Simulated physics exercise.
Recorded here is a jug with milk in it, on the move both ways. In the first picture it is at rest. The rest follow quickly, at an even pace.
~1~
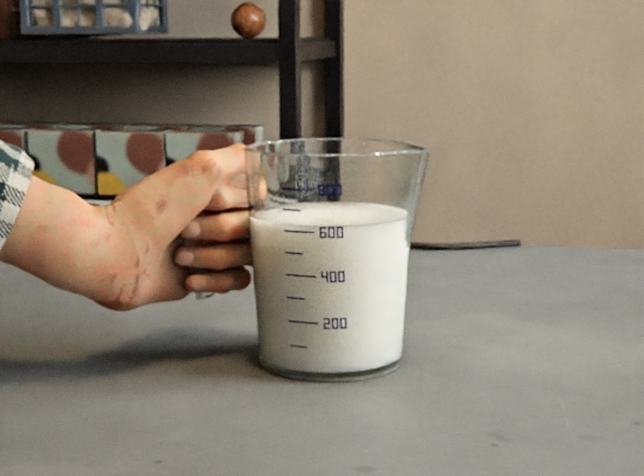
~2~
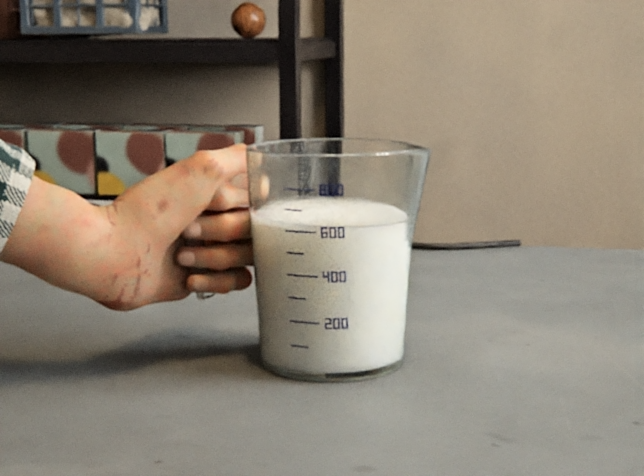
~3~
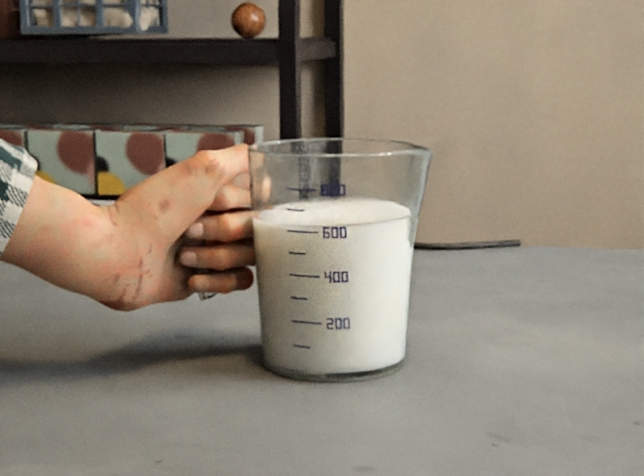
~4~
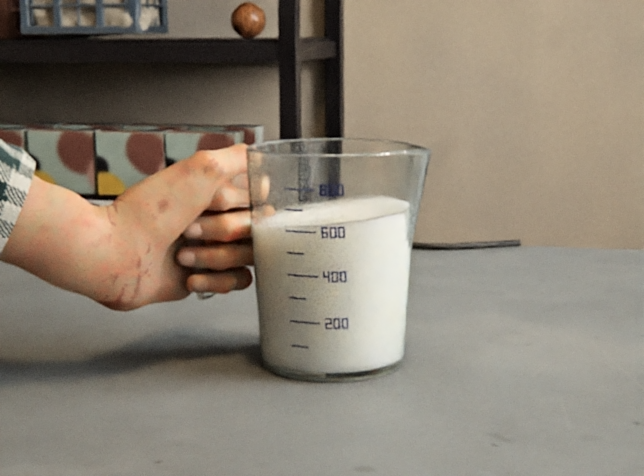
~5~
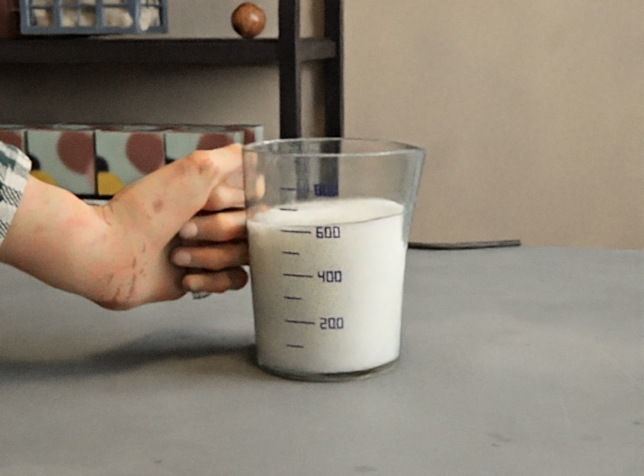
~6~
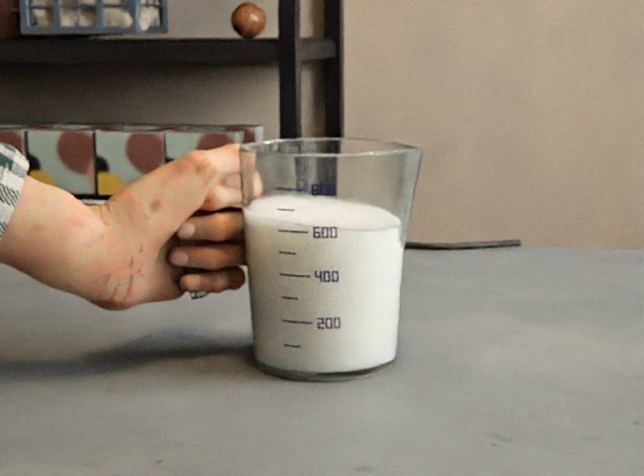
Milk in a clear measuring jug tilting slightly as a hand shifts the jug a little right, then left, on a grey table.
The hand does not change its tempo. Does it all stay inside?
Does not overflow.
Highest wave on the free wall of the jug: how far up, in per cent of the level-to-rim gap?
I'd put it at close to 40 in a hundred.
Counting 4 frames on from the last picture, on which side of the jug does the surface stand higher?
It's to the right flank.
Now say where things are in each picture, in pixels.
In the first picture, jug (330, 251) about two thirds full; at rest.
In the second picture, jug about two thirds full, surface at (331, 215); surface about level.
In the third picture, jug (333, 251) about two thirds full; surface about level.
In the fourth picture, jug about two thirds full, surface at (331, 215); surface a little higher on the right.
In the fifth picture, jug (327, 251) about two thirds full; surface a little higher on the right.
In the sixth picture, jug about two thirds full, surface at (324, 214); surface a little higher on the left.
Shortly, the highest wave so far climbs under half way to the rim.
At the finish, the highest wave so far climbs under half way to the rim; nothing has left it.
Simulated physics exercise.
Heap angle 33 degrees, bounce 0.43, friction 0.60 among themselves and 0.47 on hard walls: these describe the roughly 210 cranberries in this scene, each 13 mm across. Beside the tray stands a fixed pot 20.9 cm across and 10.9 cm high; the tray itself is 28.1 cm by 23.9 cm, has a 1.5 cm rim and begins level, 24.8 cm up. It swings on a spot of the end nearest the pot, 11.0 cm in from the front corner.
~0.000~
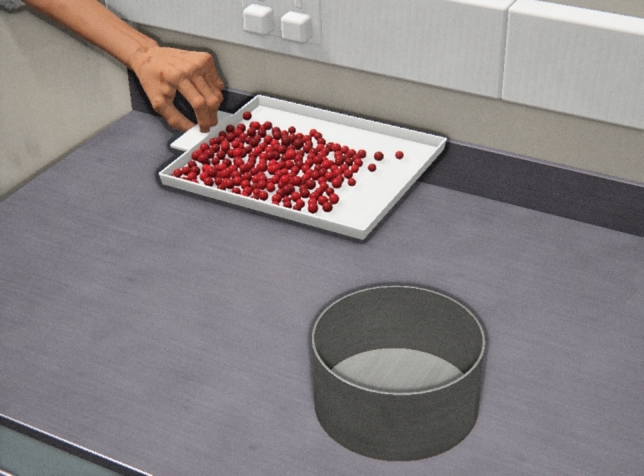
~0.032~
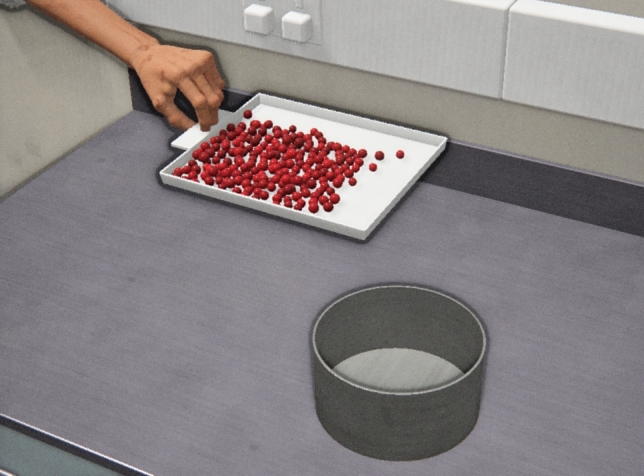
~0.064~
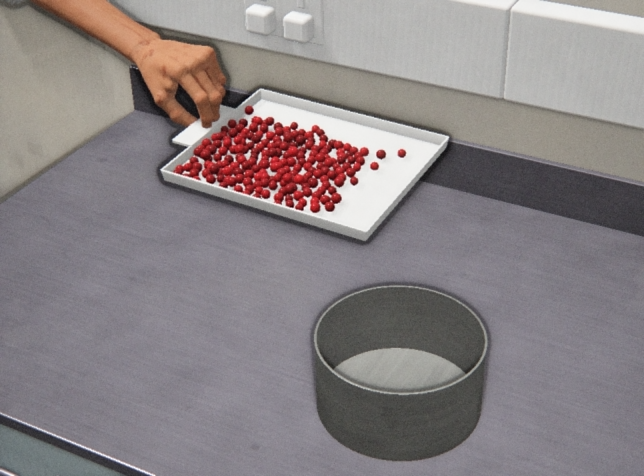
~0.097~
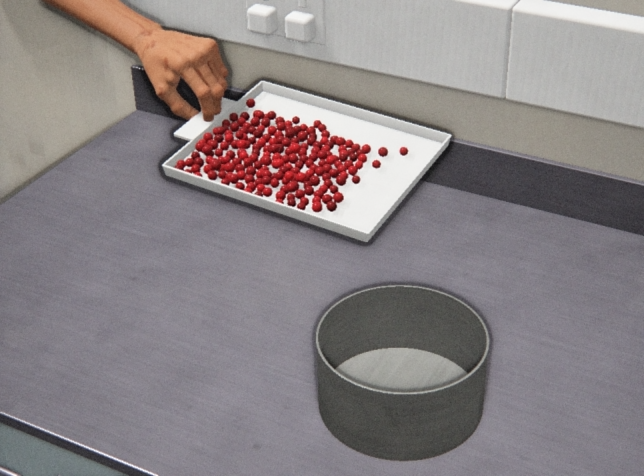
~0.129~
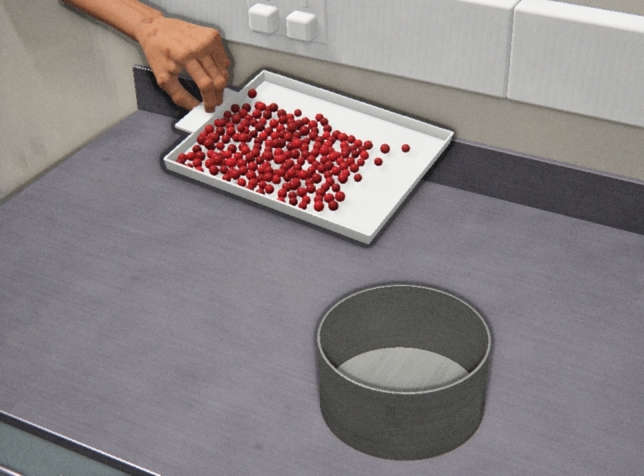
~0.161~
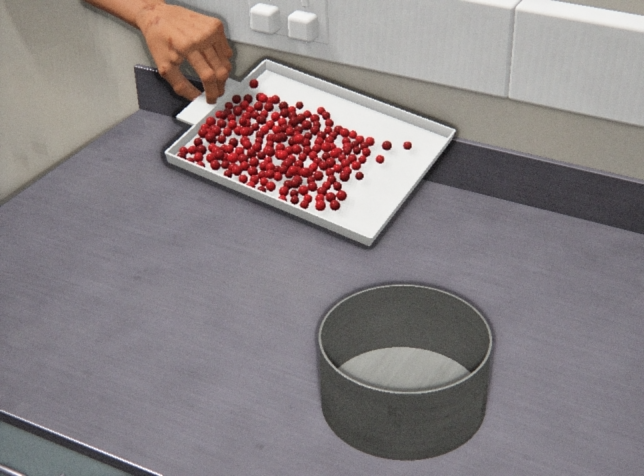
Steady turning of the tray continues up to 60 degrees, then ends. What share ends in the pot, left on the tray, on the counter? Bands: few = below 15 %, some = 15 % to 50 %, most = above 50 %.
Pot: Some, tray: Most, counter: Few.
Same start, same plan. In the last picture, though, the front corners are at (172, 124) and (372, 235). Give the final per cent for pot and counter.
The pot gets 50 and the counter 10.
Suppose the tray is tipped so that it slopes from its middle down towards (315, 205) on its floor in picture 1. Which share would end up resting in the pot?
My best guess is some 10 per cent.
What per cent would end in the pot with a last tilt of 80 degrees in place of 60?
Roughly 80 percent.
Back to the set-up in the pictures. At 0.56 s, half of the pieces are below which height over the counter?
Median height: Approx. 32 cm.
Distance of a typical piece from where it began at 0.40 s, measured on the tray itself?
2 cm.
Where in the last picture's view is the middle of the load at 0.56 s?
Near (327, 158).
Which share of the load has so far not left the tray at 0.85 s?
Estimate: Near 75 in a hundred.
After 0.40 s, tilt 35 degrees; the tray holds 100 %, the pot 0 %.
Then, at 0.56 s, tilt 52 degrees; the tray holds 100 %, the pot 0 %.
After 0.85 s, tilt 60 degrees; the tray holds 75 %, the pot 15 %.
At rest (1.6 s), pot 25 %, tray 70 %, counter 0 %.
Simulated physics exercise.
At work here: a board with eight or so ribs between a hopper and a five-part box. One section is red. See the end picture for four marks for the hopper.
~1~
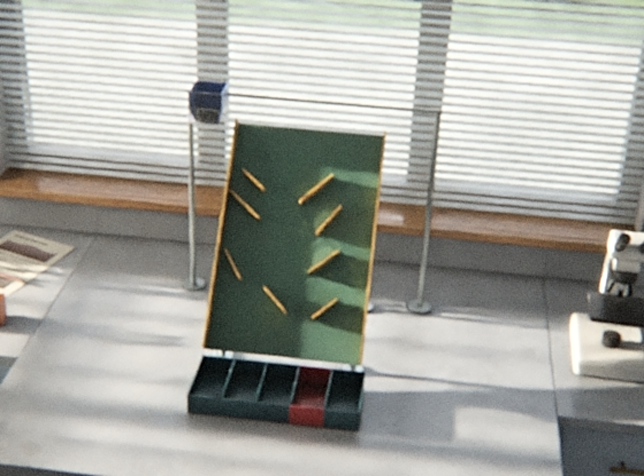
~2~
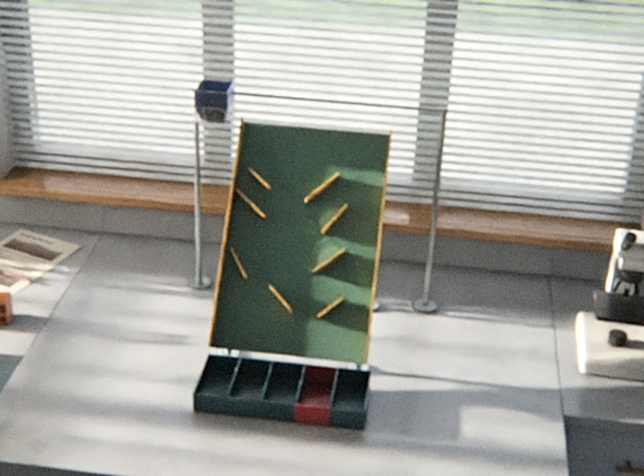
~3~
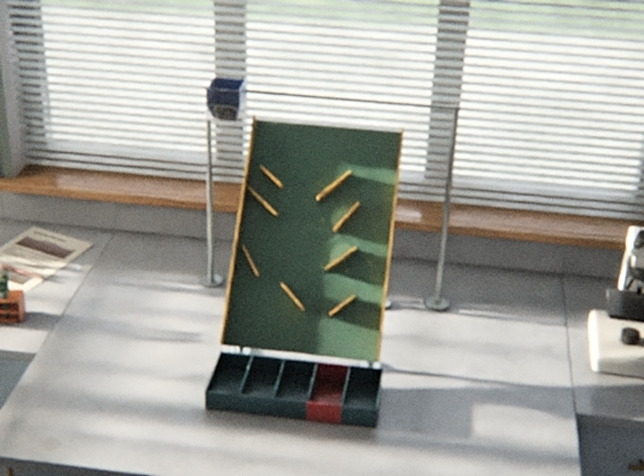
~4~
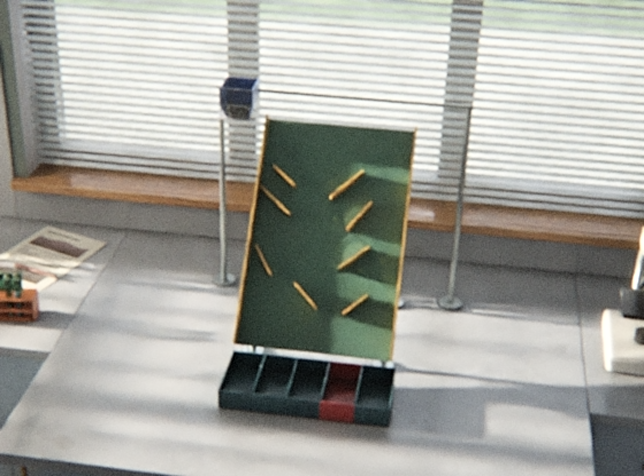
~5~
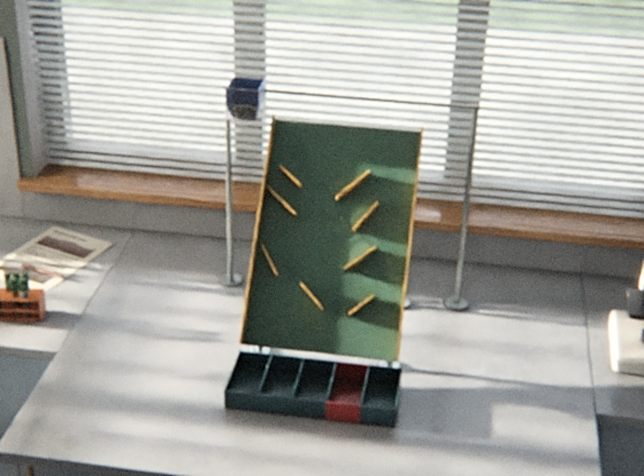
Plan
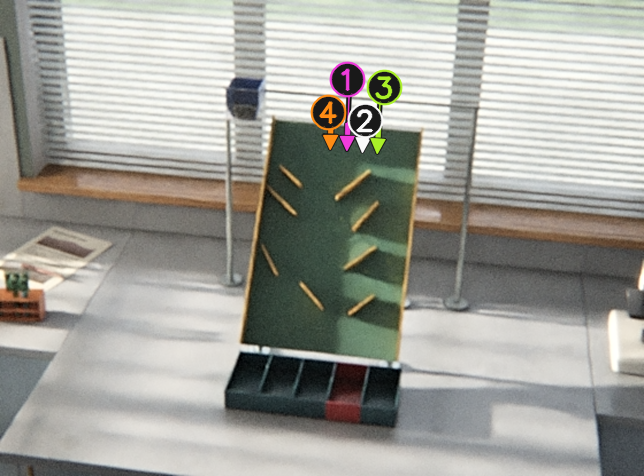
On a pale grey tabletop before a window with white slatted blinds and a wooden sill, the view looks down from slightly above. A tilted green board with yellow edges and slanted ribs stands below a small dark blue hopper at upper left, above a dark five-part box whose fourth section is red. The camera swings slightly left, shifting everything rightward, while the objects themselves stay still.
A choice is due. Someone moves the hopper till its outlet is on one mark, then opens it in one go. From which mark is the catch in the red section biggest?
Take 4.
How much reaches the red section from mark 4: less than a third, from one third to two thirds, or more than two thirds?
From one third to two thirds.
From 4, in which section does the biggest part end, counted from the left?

________________

What you will do:
Nothing in the entries above should change when they are printed again, except that the pictures are dropped.

Completed exercise:
Simulated physics exercise.
Recorded here is a jug with milk in it, on the move both ways. In the first picture it is at rest. The rest follow quickly, at an even pace.
~1~
~2~
~3~
~4~
~5~
~6~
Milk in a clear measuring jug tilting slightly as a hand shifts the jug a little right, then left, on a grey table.
The hand does not change its tempo. Does it all stay inside?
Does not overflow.
Highest wave on the free wall of the jug: how far up, in per cent of the level-to-rim gap?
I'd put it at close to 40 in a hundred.
Counting 4 frames on from the last picture, on which side of the jug does the surface stand higher?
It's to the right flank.
Now say where things are in each picture, in pixels.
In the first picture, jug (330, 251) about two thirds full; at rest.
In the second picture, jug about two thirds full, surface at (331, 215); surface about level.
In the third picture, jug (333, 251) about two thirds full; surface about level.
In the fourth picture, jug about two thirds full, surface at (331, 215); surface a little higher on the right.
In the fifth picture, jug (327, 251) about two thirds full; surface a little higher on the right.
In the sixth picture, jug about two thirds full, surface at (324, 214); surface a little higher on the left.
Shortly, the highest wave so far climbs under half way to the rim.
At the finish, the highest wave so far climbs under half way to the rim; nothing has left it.
Simulated physics exercise.
Heap angle 33 degrees, bounce 0.43, friction 0.60 among themselves and 0.47 on hard walls: these describe the roughly 210 cranberries in this scene, each 13 mm across. Beside the tray stands a fixed pot 20.9 cm across and 10.9 cm high; the tray itself is 28.1 cm by 23.9 cm, has a 1.5 cm rim and begins level, 24.8 cm up. It swings on a spot of the end nearest the pot, 11.0 cm in from the front corner.
~0.000~
~0.032~
~0.064~
~0.097~
~0.129~
~0.161~
Steady turning of the tray continues up to 60 degrees, then ends. What share ends in the pot, left on the tray, on the counter? Bands: few = below 15 %, some = 15 % to 50 %, most = above 50 %.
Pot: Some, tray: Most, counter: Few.
Same start, same plan. In the last picture, though, the front corners are at (172, 124) and (372, 235). Give the final per cent for pot and counter.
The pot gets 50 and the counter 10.
Suppose the tray is tipped so that it slopes from its middle down towards (315, 205) on its floor in picture 1. Which share would end up resting in the pot?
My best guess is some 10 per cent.
What per cent would end in the pot with a last tilt of 80 degrees in place of 60?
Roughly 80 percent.
Back to the set-up in the pictures. At 0.56 s, half of the pieces are below which height over the counter?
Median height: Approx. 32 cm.
Distance of a typical piece from where it began at 0.40 s, measured on the tray itself?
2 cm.
Where in the last picture's view is the middle of the load at 0.56 s?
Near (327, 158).
Which share of the load has so far not left the tray at 0.85 s?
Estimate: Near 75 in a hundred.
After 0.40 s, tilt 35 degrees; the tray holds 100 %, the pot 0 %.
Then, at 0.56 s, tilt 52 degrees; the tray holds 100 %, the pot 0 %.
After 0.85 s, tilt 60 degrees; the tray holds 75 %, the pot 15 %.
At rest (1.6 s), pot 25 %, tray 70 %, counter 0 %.
Simulated physics exercise.
At work here: a board with eight or so ribs between a hopper and a five-part box. One section is red. See the end picture for four marks for the hopper.
~1~
~2~
~3~
~4~
~5~
Plan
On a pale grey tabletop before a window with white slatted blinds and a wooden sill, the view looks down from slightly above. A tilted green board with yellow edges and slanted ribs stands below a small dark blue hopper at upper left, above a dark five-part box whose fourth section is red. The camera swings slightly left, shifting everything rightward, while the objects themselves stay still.
A choice is due. Someone moves the hopper till its outlet is on one mark, then opens it in one go. From which mark is the catch in the red section biggest?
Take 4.
How much reaches the red section from mark 4: less than a third, from one third to two thirds, or more than two thirds?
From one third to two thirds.
From 4, in which section does the biggest part end, counted from the left?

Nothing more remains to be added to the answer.